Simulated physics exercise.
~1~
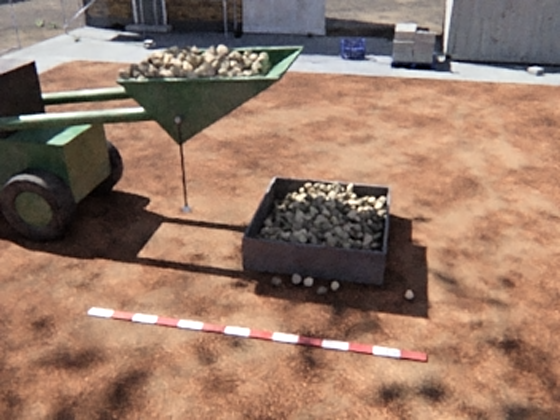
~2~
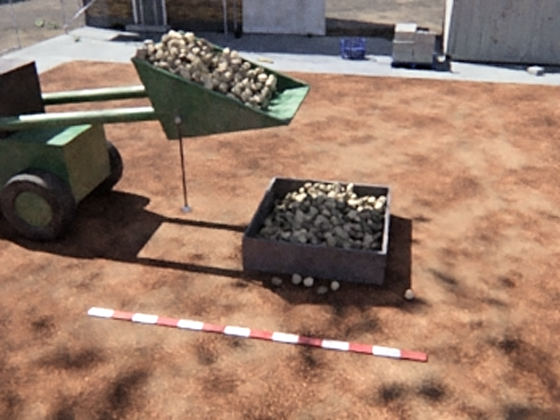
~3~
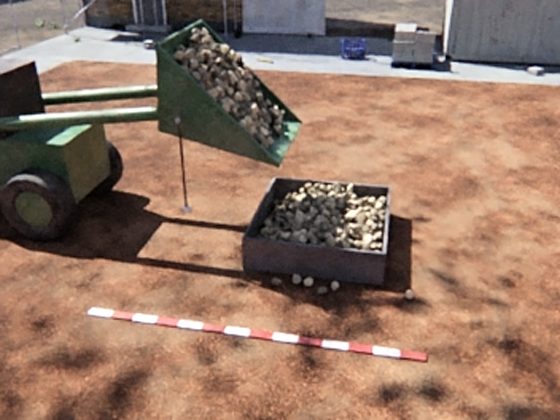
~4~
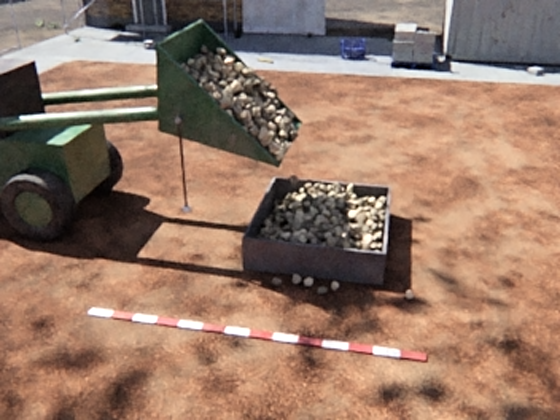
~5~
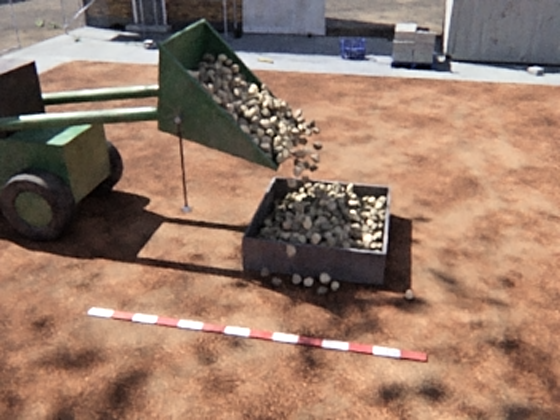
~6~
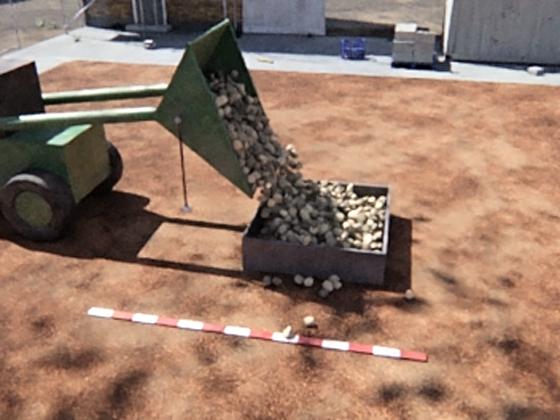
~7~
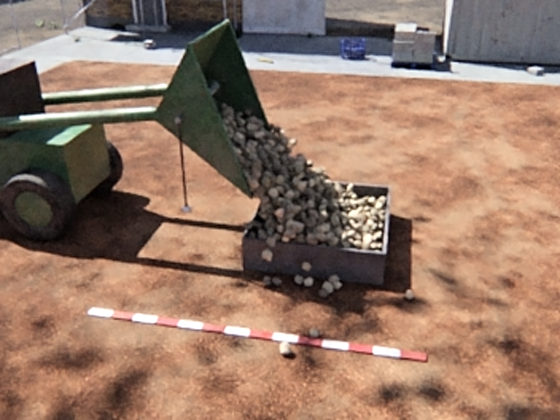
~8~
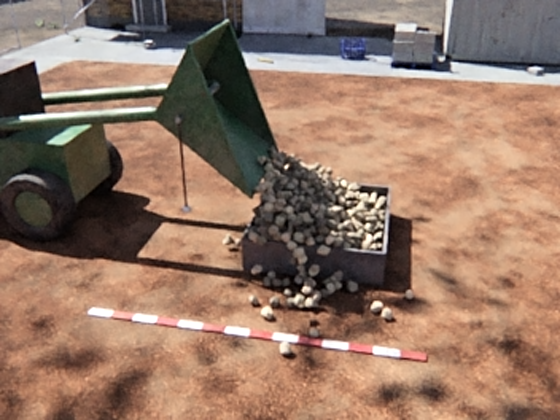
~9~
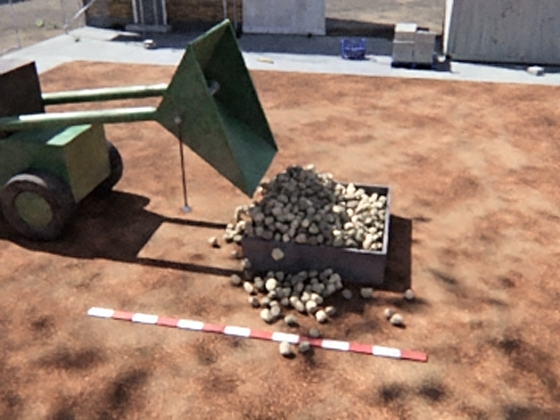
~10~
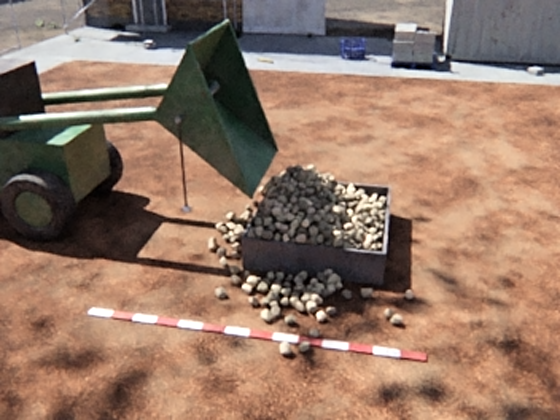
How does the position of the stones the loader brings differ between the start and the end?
At the start they sit up in the raised green bucket, above and to the left of the bin. By the end they are lower and further right, mostly heaped in the dark bin, with some scattered on the ground in front and at its left.
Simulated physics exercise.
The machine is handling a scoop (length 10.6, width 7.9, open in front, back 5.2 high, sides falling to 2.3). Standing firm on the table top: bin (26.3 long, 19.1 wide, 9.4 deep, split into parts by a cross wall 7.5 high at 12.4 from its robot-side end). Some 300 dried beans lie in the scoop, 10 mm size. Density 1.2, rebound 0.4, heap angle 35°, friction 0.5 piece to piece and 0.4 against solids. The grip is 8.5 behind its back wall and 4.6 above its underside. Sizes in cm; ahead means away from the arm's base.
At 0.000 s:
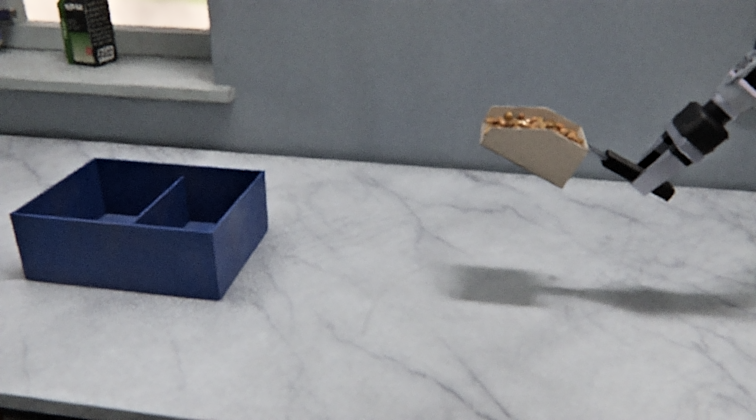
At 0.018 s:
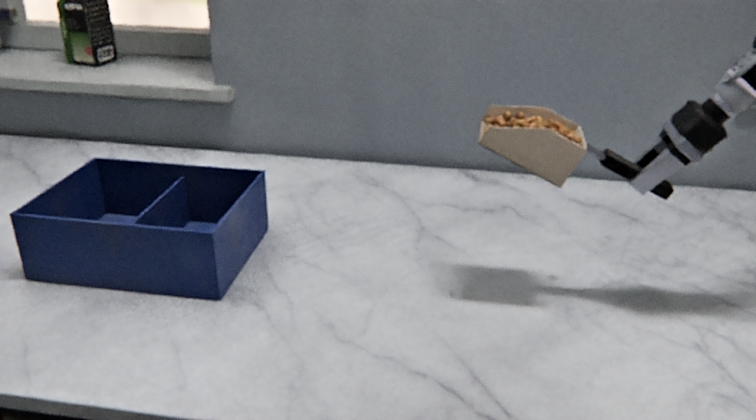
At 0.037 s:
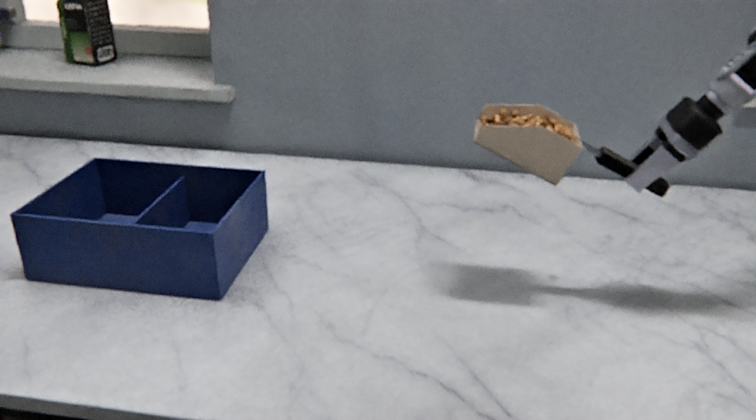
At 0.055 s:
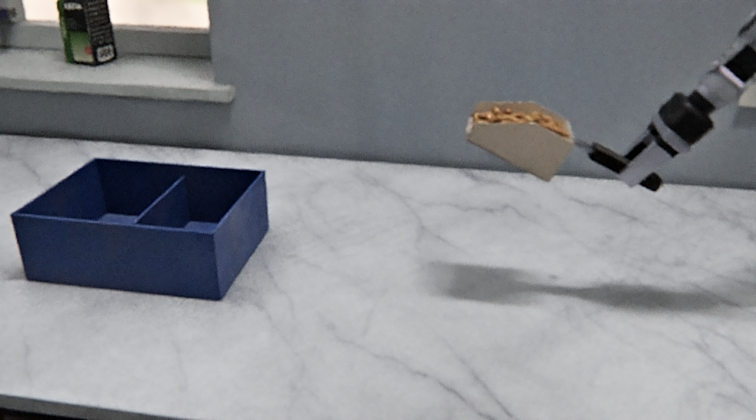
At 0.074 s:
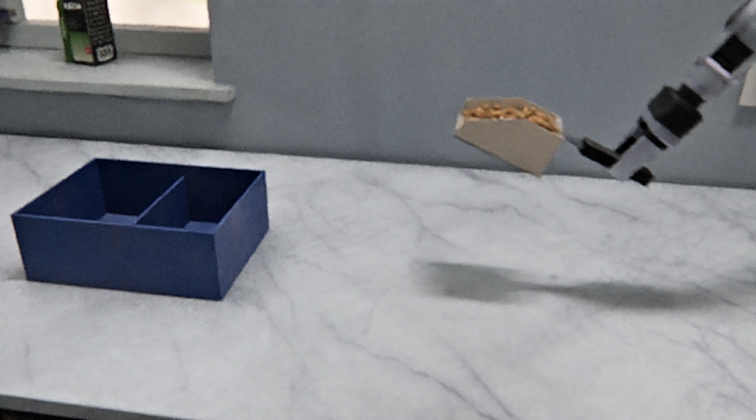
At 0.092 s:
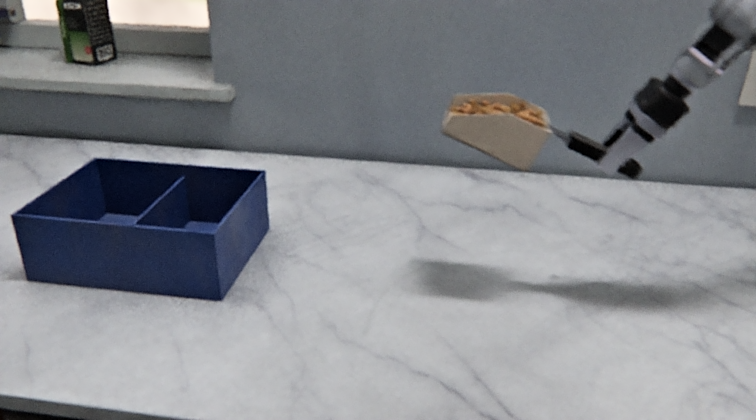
Above a marble-patterned table top, a robot arm carries a scoop of beans slowly left.
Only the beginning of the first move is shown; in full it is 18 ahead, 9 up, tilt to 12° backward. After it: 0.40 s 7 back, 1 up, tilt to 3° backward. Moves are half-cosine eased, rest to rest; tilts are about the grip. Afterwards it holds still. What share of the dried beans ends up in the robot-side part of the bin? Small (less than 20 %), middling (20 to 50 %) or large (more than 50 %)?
A small share, less than 20 %, ends in the robot-side part of the bin.
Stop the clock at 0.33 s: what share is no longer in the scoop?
About 15 per cent by then.
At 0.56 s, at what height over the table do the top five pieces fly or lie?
Roughly 26 cm.
After 0.33 s, tilted 12° backward, highest piece 29 above the table; 252 on the scoop, 48 in flight or on a rim.
After 0.56 s, tilted 5° backward, highest piece 27 above the table; 195 on the scoop, 70 on the table or floor, 5 in the robot-side part, 30 in flight or on a rim.
After 0.88 s, tilted 3° backward, highest piece 26 above the table; 190 on the scoop, 101 on the table or floor, 5 in the robot-side part, 4 in flight or on a rim.
After 1.93 s, tilted 3° backward, highest piece 26 above the table; 190 on the scoop, 105 on the table or floor, 5 in the robot-side part.
At rest, 190 on the scoop, 105 on the table or floor, 5 in the robot-side part. That is 2 % in the robot-side part of the bin.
::::
> [Exercise details] All of the data above should be quoted exactly, except for the pictures.

> [Completed task]
Simulated physics exercise.
~1~
~2~
~3~
~4~
~5~
~6~
~7~
~8~
~9~
~10~
How does the position of the stones the loader brings differ between the start and the end?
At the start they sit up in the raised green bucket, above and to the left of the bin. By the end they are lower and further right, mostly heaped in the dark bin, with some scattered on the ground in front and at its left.
Simulated physics exercise.
The machine is handling a scoop (length 10.6, width 7.9, open in front, back 5.2 high, sides falling to 2.3). Standing firm on the table top: bin (26.3 long, 19.1 wide, 9.4 deep, split into parts by a cross wall 7.5 high at 12.4 from its robot-side end). Some 300 dried beans lie in the scoop, 10 mm size. Density 1.2, rebound 0.4, heap angle 35°, friction 0.5 piece to piece and 0.4 against solids. The grip is 8.5 behind its back wall and 4.6 above its underside. Sizes in cm; ahead means away from the arm's base.
At 0.000 s:
At 0.018 s:
At 0.037 s:
At 0.055 s:
At 0.074 s:
At 0.092 s:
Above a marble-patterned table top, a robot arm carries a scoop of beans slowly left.
Only the beginning of the first move is shown; in full it is 18 ahead, 9 up, tilt to 12° backward. After it: 0.40 s 7 back, 1 up, tilt to 3° backward. Moves are half-cosine eased, rest to rest; tilts are about the grip. Afterwards it holds still. What share of the dried beans ends up in the robot-side part of the bin? Small (less than 20 %), middling (20 to 50 %) or large (more than 50 %)?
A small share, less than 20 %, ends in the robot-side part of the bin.
Stop the clock at 0.33 s: what share is no longer in the scoop?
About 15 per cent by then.
At 0.56 s, at what height over the table do the top five pieces fly or lie?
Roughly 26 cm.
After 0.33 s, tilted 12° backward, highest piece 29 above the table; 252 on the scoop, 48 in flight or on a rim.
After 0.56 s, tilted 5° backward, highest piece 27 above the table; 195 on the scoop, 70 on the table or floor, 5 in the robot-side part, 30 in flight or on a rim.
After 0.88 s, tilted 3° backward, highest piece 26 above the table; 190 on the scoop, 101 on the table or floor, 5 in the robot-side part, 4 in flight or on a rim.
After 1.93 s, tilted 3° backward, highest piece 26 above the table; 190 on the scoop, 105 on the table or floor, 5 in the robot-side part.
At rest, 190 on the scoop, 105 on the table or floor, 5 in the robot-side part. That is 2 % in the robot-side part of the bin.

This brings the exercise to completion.